_EXERCISE DETAILS_
Look for "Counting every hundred" in the listing below, then copy exactly the line it appears in and all lines after it to the end, and nothing more.

_SOURCE DATA_
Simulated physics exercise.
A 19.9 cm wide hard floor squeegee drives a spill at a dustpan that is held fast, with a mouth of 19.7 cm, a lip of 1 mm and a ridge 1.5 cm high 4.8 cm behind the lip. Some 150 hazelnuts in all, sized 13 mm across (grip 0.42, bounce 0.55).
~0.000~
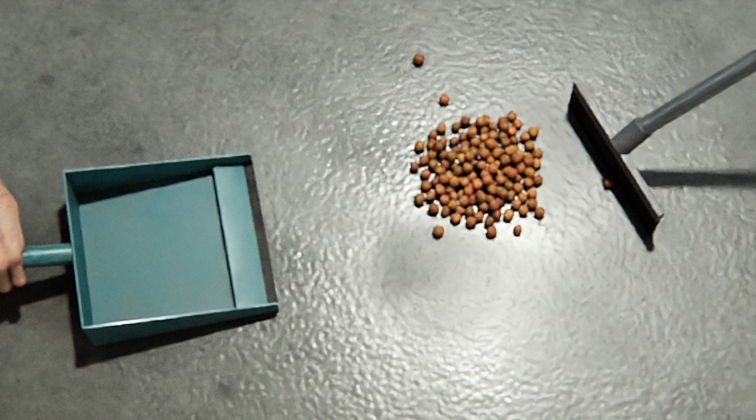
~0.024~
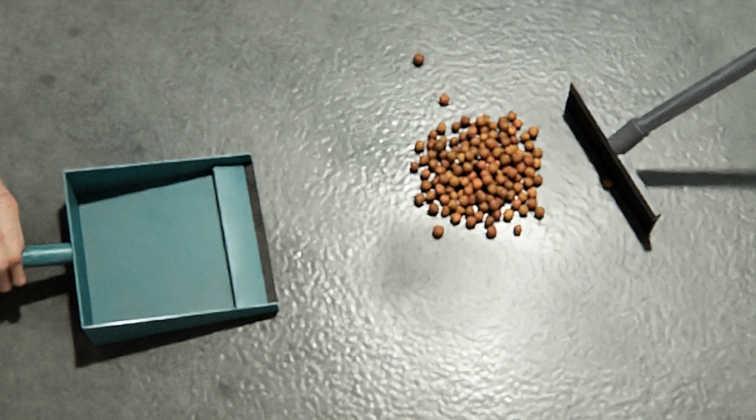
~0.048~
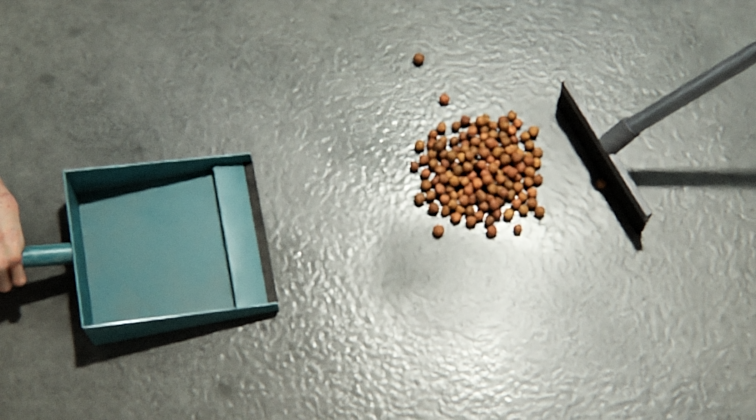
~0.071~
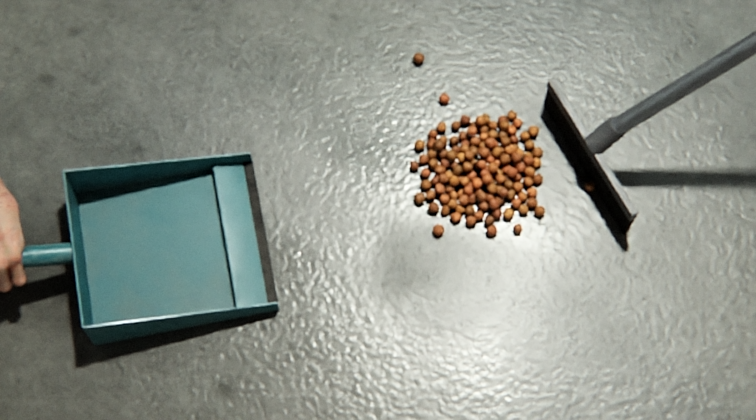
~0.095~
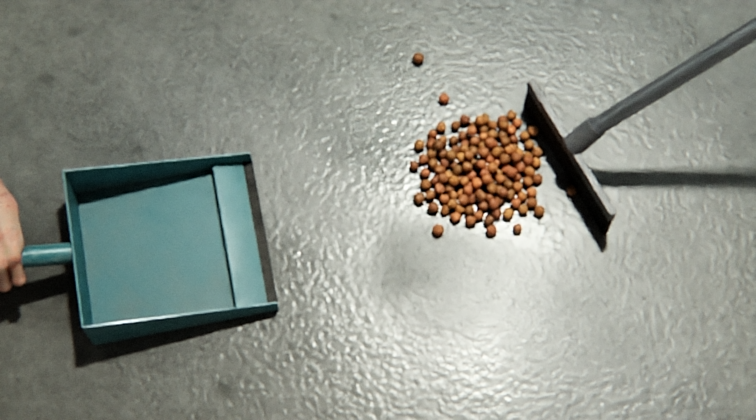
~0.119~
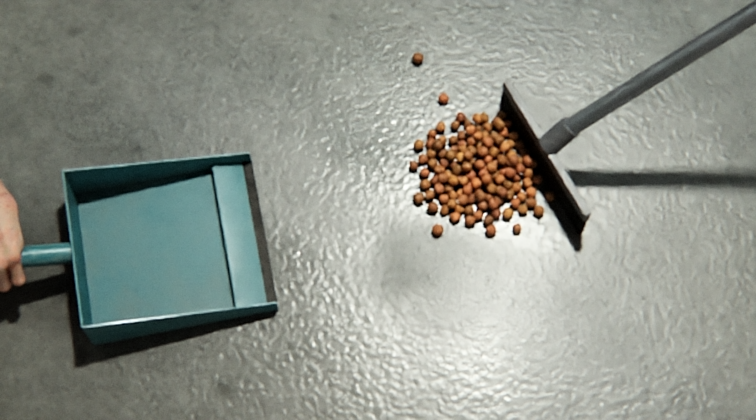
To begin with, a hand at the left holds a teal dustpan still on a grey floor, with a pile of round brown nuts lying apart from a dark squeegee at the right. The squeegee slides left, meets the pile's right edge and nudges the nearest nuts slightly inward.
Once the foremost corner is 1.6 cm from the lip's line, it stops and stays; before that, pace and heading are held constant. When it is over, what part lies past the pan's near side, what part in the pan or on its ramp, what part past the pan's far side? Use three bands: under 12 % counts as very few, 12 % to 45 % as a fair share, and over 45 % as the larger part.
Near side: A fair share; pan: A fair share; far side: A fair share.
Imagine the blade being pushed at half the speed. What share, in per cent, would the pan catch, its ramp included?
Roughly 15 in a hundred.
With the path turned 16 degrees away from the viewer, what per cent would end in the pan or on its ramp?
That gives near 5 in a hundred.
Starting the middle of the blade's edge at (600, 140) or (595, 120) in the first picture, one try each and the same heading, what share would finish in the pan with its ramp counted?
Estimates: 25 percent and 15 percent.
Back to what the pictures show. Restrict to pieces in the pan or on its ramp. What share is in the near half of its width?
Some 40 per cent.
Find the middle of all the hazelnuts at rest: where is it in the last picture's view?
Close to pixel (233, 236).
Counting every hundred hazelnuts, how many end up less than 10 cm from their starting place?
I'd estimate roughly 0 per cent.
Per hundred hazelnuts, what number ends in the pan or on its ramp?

_RIGHT ANSWER_
Counting every hundred hazelnuts, how many end up less than 10 cm from their starting place?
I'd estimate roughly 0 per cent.
Per hundred hazelnuts, what number ends in the pan or on its ramp?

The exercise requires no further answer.